** WORK TO BE COMPLETED **
Write out, unchanged, the lines from the one holding "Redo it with" to the close of the listing. Both the first and last lines belong in it.

** GIVEN DATA **
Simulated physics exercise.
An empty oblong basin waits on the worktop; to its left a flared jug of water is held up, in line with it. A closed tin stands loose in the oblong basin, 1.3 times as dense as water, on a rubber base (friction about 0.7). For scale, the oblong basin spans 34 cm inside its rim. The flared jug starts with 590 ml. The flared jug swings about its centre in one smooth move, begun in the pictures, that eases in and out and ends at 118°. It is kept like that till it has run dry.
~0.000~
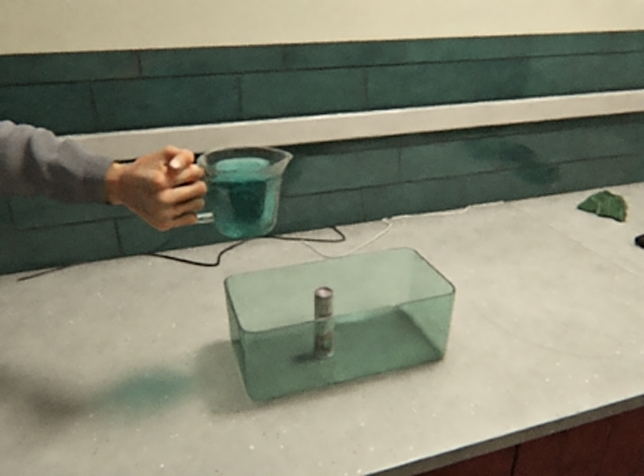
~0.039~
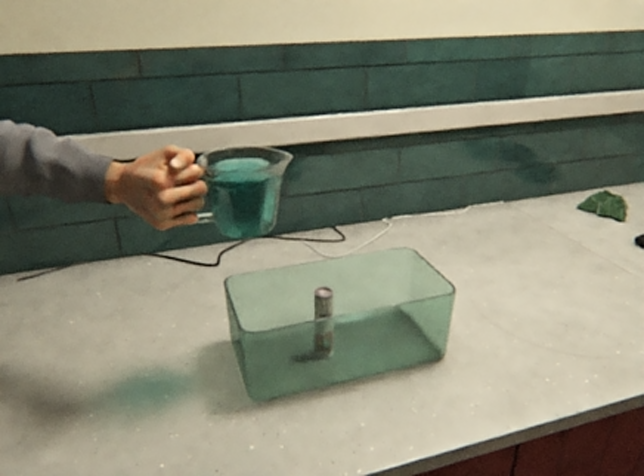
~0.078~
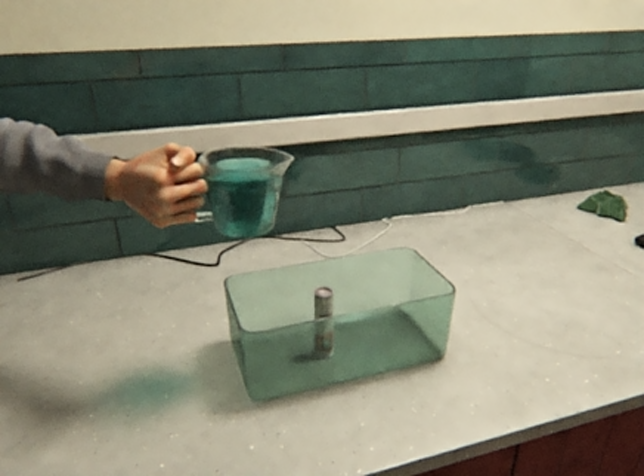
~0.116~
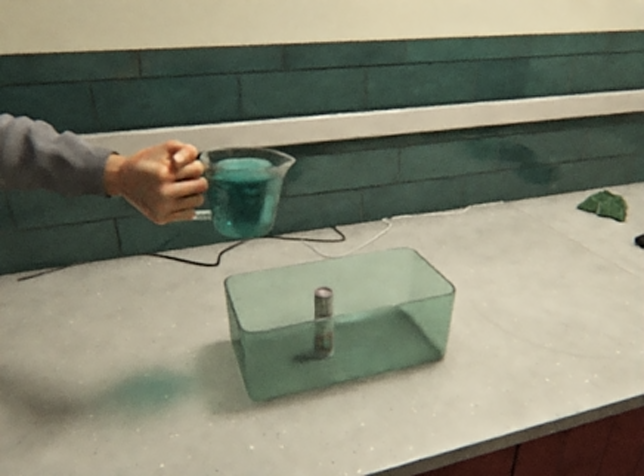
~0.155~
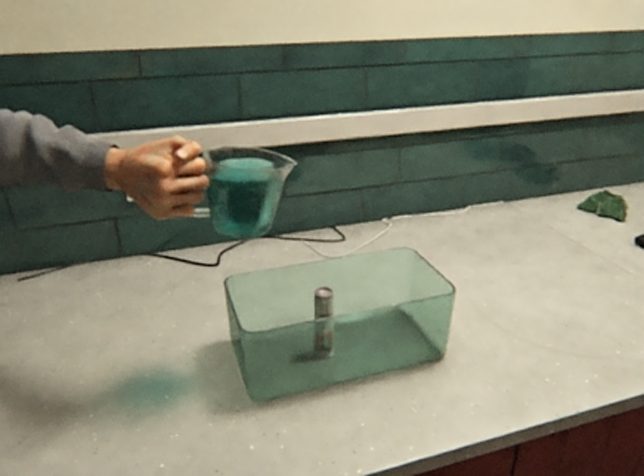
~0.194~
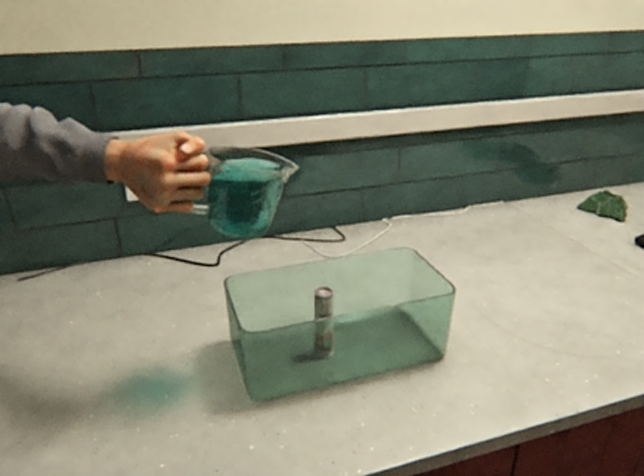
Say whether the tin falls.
It keeps standing.
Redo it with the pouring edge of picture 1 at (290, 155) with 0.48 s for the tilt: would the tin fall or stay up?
Then it topples.
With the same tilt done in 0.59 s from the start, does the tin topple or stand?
The tin topples.
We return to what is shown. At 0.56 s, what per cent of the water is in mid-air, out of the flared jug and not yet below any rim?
Near 32 in a hundred.
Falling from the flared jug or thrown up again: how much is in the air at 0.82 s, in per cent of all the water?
Near 14 in a hundred.
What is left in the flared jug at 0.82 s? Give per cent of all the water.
About 4 per cent.
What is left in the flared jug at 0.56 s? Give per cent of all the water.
About 58 per cent.
After 0.56 s the tilt is 80° and 58 per cent is still to pour; the tin stands where it began.
After 0.82 s the tilt is 116° and 4 per cent is still to pour; the tin stands where it began.
After 1.10 s the tilt is 118° and 0 per cent is still to pour; the tin stands where it began.
After 1.40 s the tilt is 118° and 0 per cent is still to pour; the tin stands where it began.
In the end the tin stands where it began.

** CORRECT OUTPUT **
Redo it with the pouring edge of picture 1 at (290, 155) with 0.48 s for the tilt: would the tin fall or stay up?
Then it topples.
With the same tilt done in 0.59 s from the start, does the tin topple or stand?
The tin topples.
We return to what is shown. At 0.56 s, what per cent of the water is in mid-air, out of the flared jug and not yet below any rim?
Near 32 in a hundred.
Falling from the flared jug or thrown up again: how much is in the air at 0.82 s, in per cent of all the water?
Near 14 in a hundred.
What is left in the flared jug at 0.82 s? Give per cent of all the water.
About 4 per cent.
What is left in the flared jug at 0.56 s? Give per cent of all the water.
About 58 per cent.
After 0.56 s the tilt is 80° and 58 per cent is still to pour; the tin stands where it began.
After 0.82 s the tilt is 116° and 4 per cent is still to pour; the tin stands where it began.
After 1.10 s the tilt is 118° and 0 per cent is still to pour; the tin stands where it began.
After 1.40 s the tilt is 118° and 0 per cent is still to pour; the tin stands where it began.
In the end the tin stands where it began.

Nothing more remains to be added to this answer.